Task instructions — Write out, character for character, the line containing "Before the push" and all lines after it up to the end of the listing.

Dataset content —
[Begin]

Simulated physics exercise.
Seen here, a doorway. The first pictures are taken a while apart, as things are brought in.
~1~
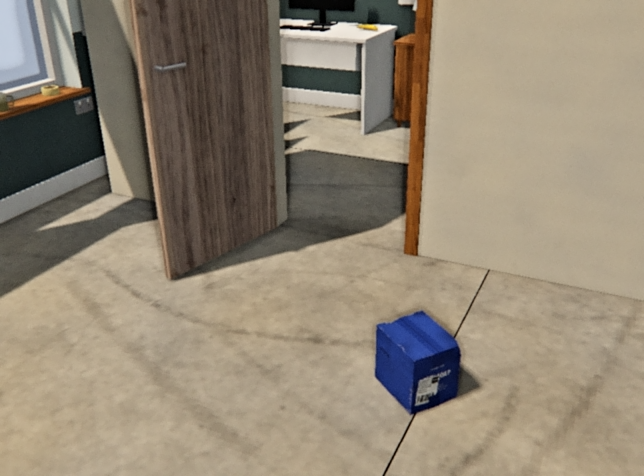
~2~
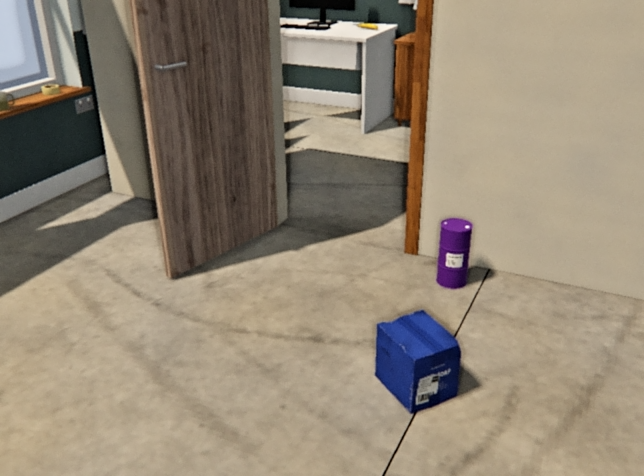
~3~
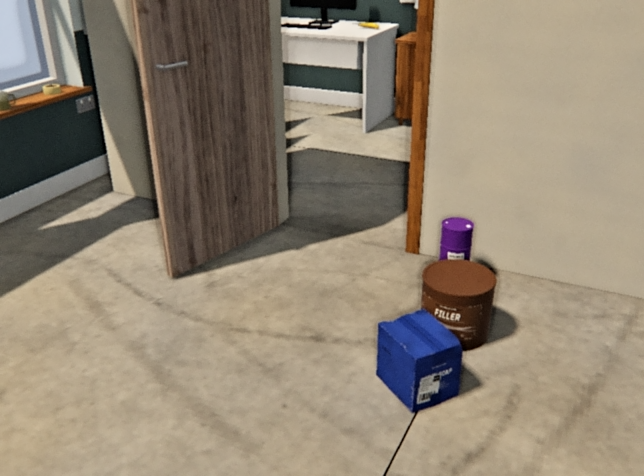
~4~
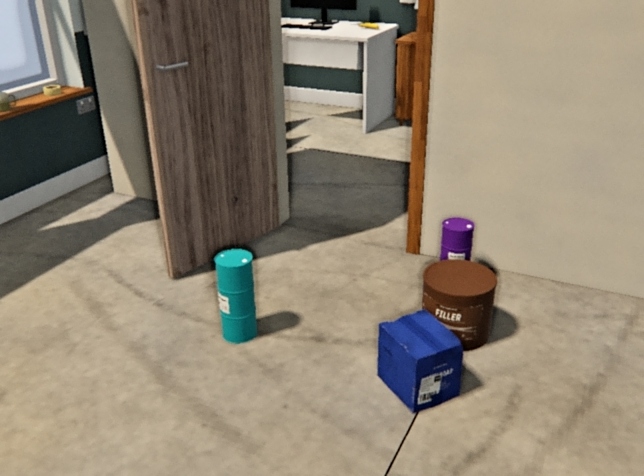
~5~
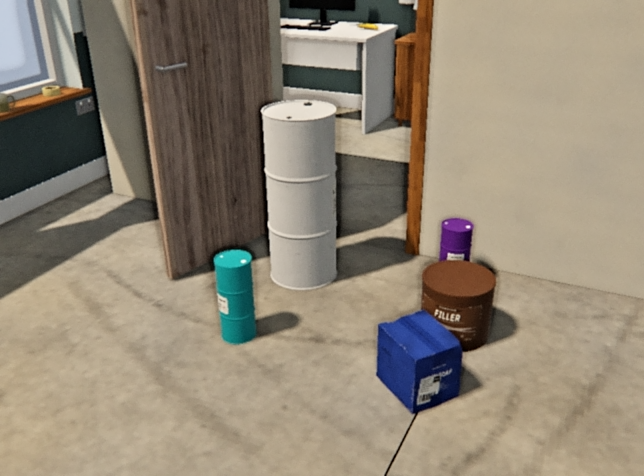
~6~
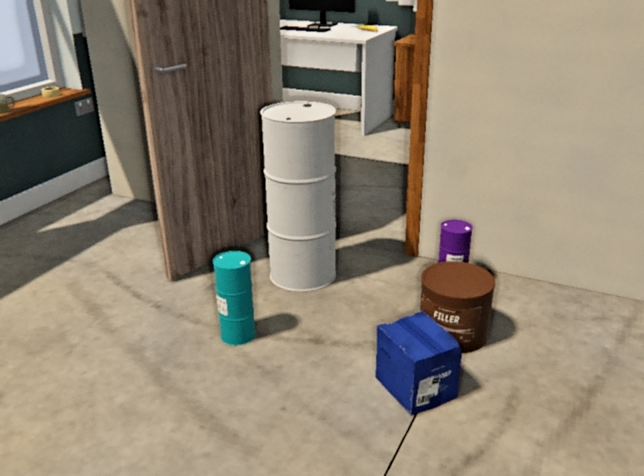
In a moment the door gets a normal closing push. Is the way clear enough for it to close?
It is blocked.
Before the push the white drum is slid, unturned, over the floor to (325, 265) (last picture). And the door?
Then it stops short.
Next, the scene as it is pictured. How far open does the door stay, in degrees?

[End]

Exercise solution —
Before the push the white drum is slid, unturned, over the floor to (325, 265) (last picture). And the door?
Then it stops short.
Next, the scene as it is pictured. How far open does the door stay, in degrees?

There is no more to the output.